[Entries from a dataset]
<<<<

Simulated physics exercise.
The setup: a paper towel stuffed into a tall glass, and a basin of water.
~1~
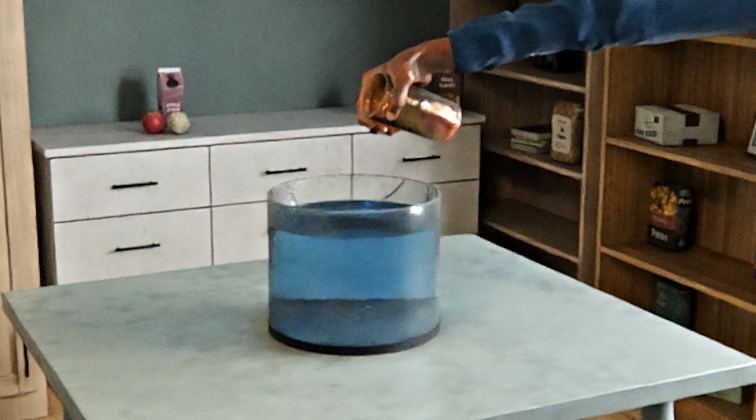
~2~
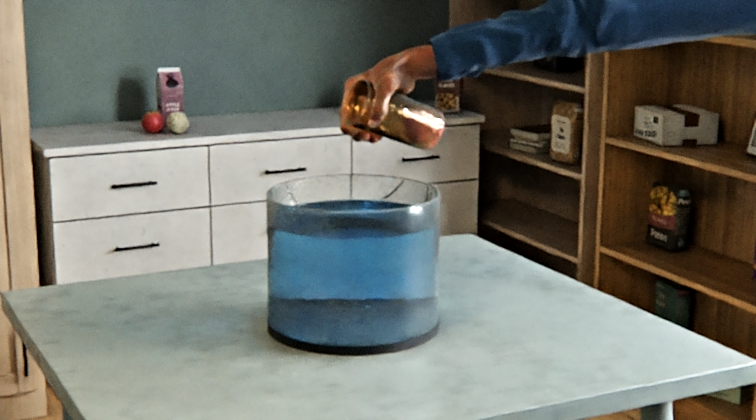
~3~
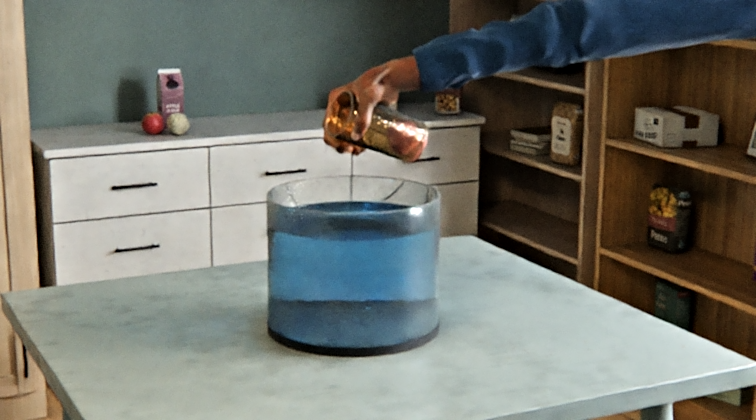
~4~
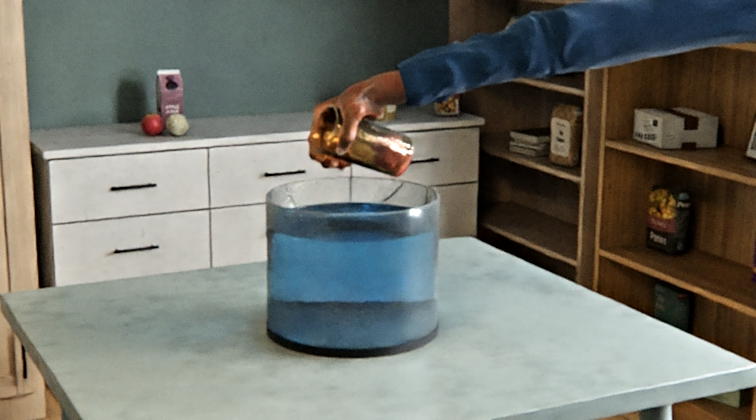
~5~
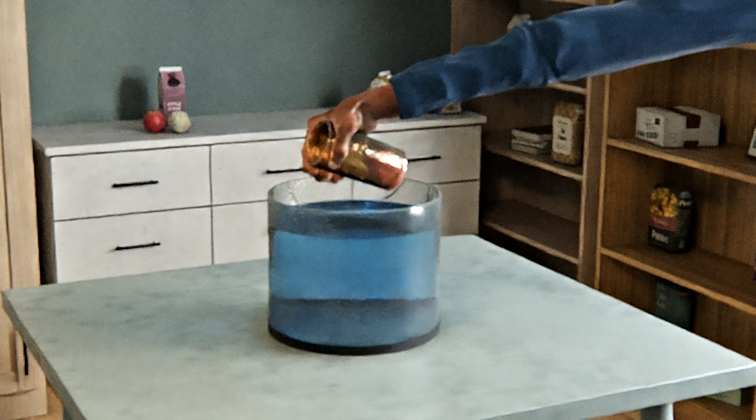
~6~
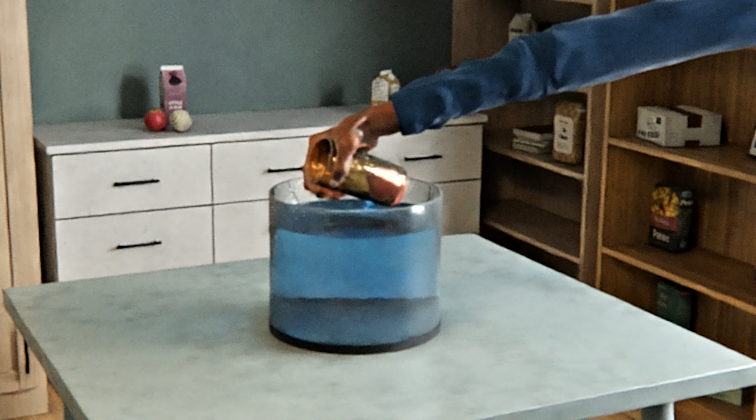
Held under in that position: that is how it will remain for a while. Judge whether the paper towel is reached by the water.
The paper towel is reached.
A moment on, the tall glass enters the water.
Further on, water pours in as the air escapes.
When it is over, the tall glass is under, flooded, and the paper towel is wet.
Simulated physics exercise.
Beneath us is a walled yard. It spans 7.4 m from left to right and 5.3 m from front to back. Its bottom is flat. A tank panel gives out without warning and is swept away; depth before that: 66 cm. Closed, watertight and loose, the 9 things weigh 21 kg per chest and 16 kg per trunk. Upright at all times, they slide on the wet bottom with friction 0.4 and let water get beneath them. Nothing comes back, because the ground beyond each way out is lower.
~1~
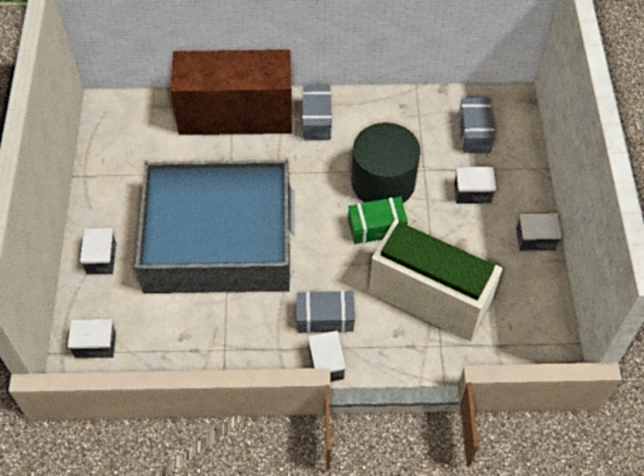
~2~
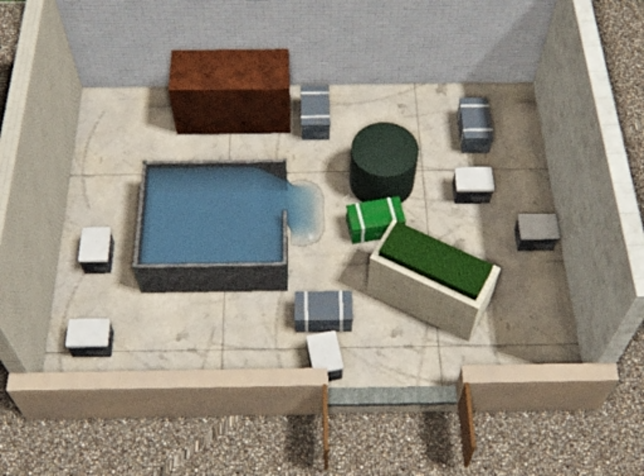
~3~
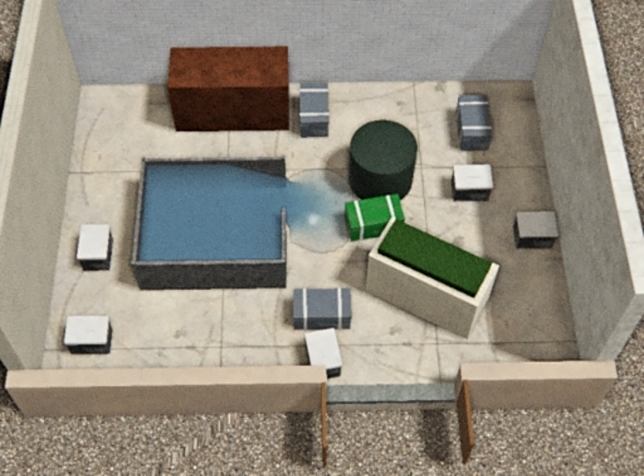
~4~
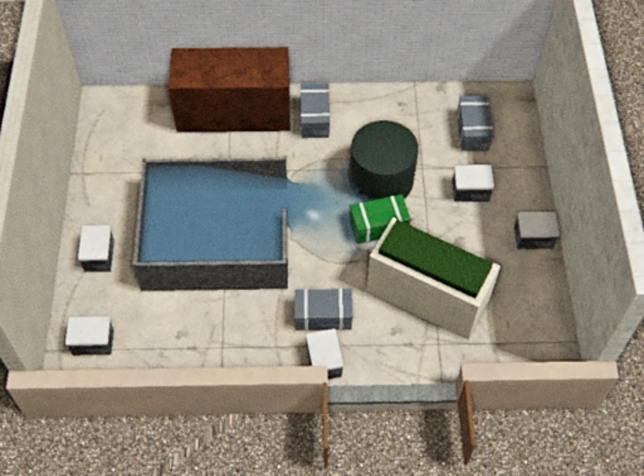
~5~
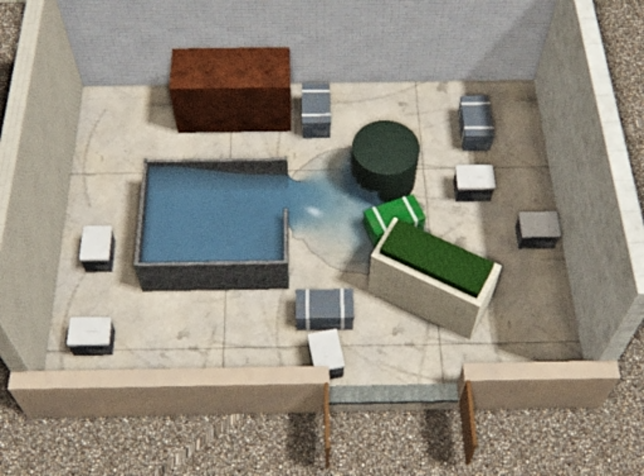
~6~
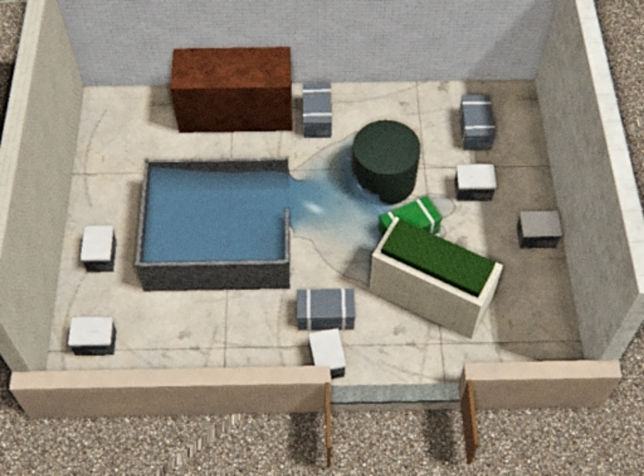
To begin with, a blue pool of water sits inside a raised tank in a walled yard, with boxes and blocks around it. Water then pours through the tank's right side and spreads across the floor, and the green trunk slides a short way right, turning slightly, between the dark cylinder and the planter.
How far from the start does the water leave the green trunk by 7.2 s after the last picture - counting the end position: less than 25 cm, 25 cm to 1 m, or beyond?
It comes to rest far off.
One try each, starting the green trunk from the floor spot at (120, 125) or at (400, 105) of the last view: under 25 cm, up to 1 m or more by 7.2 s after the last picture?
I'd expect that it remains where it was first and gets borne away second.
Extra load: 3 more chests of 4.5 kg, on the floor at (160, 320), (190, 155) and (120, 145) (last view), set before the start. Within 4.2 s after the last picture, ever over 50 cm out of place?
Respectively: Smaller, smaller, smaller.
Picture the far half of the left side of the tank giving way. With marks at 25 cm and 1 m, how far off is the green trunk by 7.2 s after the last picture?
Result: Green trunk essentially stationary.
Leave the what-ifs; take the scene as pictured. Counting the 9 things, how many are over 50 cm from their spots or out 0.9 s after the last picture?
1.
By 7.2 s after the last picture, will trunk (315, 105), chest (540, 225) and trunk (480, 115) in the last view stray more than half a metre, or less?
Taking them in order: Exceeded, exceeded and exceeded.
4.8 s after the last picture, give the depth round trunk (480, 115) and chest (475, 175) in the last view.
Close to 6 and 4 centimetres.
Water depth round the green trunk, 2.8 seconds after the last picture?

>>>>

All of the data above should be quoted exactly, except for the pictures.

# [Response to this task]
Simulated physics exercise.
The setup: a paper towel stuffed into a tall glass, and a basin of water.
~1~
~2~
~3~
~4~
~5~
~6~
Held under in that position: that is how it will remain for a while. Judge whether the paper towel is reached by the water.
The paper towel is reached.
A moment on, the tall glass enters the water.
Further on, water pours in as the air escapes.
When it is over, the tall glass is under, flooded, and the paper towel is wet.
Simulated physics exercise.
Beneath us is a walled yard. It spans 7.4 m from left to right and 5.3 m from front to back. Its bottom is flat. A tank panel gives out without warning and is swept away; depth before that: 66 cm. Closed, watertight and loose, the 9 things weigh 21 kg per chest and 16 kg per trunk. Upright at all times, they slide on the wet bottom with friction 0.4 and let water get beneath them. Nothing comes back, because the ground beyond each way out is lower.
~1~
~2~
~3~
~4~
~5~
~6~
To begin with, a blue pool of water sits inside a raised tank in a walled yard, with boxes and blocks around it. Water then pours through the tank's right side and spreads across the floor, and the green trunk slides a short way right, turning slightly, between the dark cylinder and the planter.
How far from the start does the water leave the green trunk by 7.2 s after the last picture - counting the end position: less than 25 cm, 25 cm to 1 m, or beyond?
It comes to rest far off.
One try each, starting the green trunk from the floor spot at (120, 125) or at (400, 105) of the last view: under 25 cm, up to 1 m or more by 7.2 s after the last picture?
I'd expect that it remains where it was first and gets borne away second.
Extra load: 3 more chests of 4.5 kg, on the floor at (160, 320), (190, 155) and (120, 145) (last view), set before the start. Within 4.2 s after the last picture, ever over 50 cm out of place?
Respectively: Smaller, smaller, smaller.
Picture the far half of the left side of the tank giving way. With marks at 25 cm and 1 m, how far off is the green trunk by 7.2 s after the last picture?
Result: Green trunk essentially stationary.
Leave the what-ifs; take the scene as pictured. Counting the 9 things, how many are over 50 cm from their spots or out 0.9 s after the last picture?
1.
By 7.2 s after the last picture, will trunk (315, 105), chest (540, 225) and trunk (480, 115) in the last view stray more than half a metre, or less?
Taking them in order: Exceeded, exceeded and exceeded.
4.8 s after the last picture, give the depth round trunk (480, 115) and chest (475, 175) in the last view.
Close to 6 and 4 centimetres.
Water depth round the green trunk, 2.8 seconds after the last picture?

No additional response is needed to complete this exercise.